* Problem requirements *
Reproduce the listing exactly and skip over any pictures.

+++++

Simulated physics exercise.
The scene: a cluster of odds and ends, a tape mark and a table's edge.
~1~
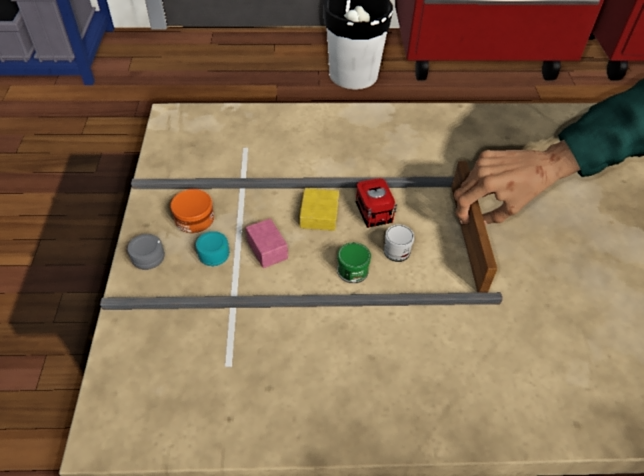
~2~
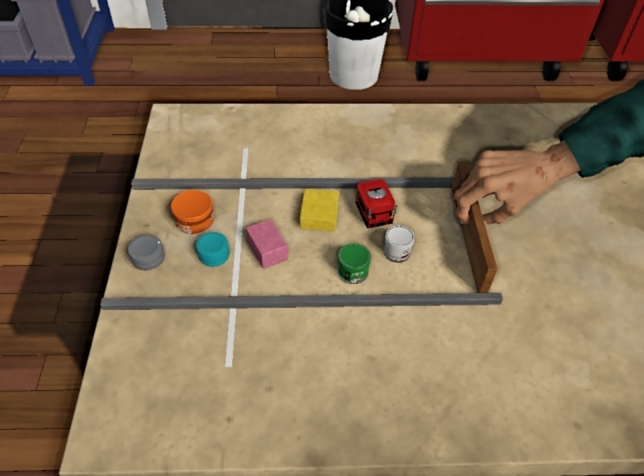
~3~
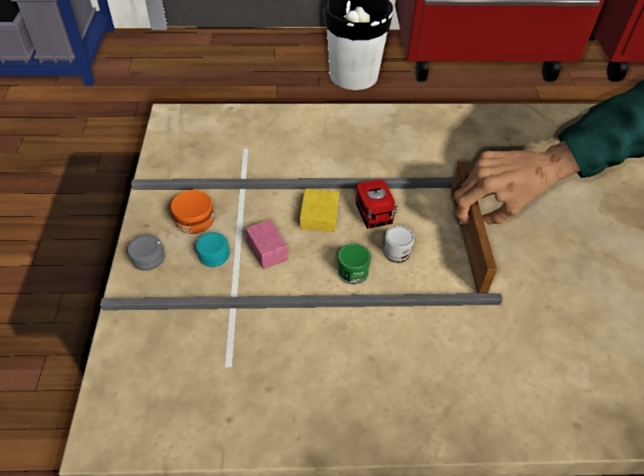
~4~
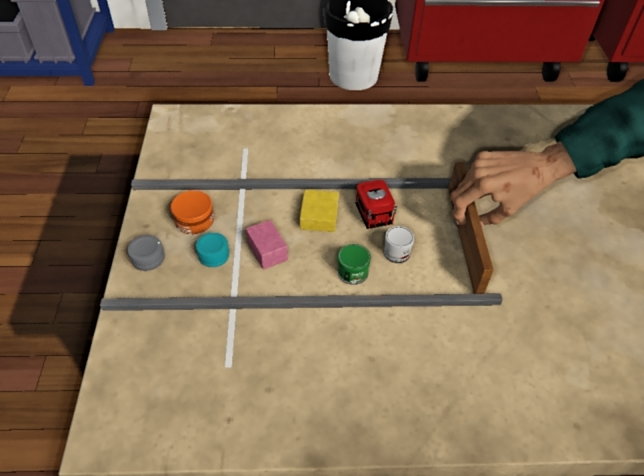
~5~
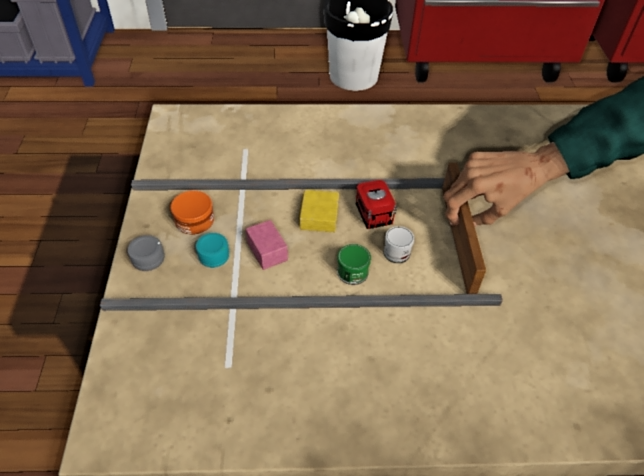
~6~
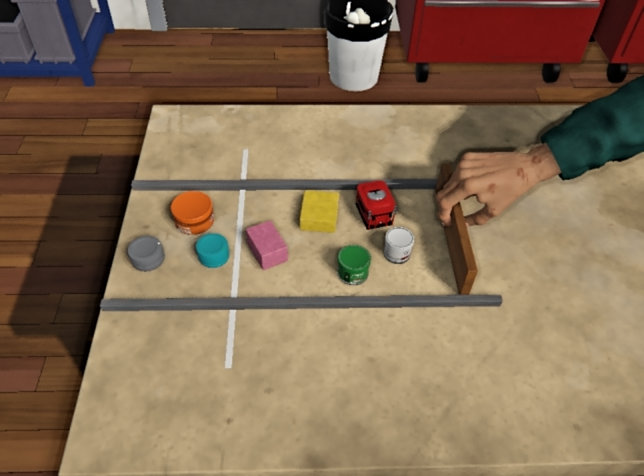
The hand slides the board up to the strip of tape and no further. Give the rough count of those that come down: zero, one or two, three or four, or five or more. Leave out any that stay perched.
As it turns out, the number that fall off is zero.
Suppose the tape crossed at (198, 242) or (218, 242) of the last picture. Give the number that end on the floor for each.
In that order 2 and 0.
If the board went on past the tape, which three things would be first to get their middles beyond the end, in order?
Earliest first: The grey lid, then the orange tub, then the turquoise lid.
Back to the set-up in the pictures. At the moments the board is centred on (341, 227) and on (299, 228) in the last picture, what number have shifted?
First 4, then 5.
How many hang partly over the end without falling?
0 of them.
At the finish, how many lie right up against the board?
It touches 3.
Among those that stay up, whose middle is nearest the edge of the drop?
The grey lid.
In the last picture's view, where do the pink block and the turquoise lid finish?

+++++

* Answer to this task *
Simulated physics exercise.
The scene: a cluster of odds and ends, a tape mark and a table's edge.
~1~
~2~
~3~
~4~
~5~
~6~
The hand slides the board up to the strip of tape and no further. Give the rough count of those that come down: zero, one or two, three or four, or five or more. Leave out any that stay perched.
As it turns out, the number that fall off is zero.
Suppose the tape crossed at (198, 242) or (218, 242) of the last picture. Give the number that end on the floor for each.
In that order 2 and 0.
If the board went on past the tape, which three things would be first to get their middles beyond the end, in order?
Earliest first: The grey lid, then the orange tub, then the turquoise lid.
Back to the set-up in the pictures. At the moments the board is centred on (341, 227) and on (299, 228) in the last picture, what number have shifted?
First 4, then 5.
How many hang partly over the end without falling?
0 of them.
At the finish, how many lie right up against the board?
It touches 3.
Among those that stay up, whose middle is nearest the edge of the drop?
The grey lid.
In the last picture's view, where do the pink block and the turquoise lid finish?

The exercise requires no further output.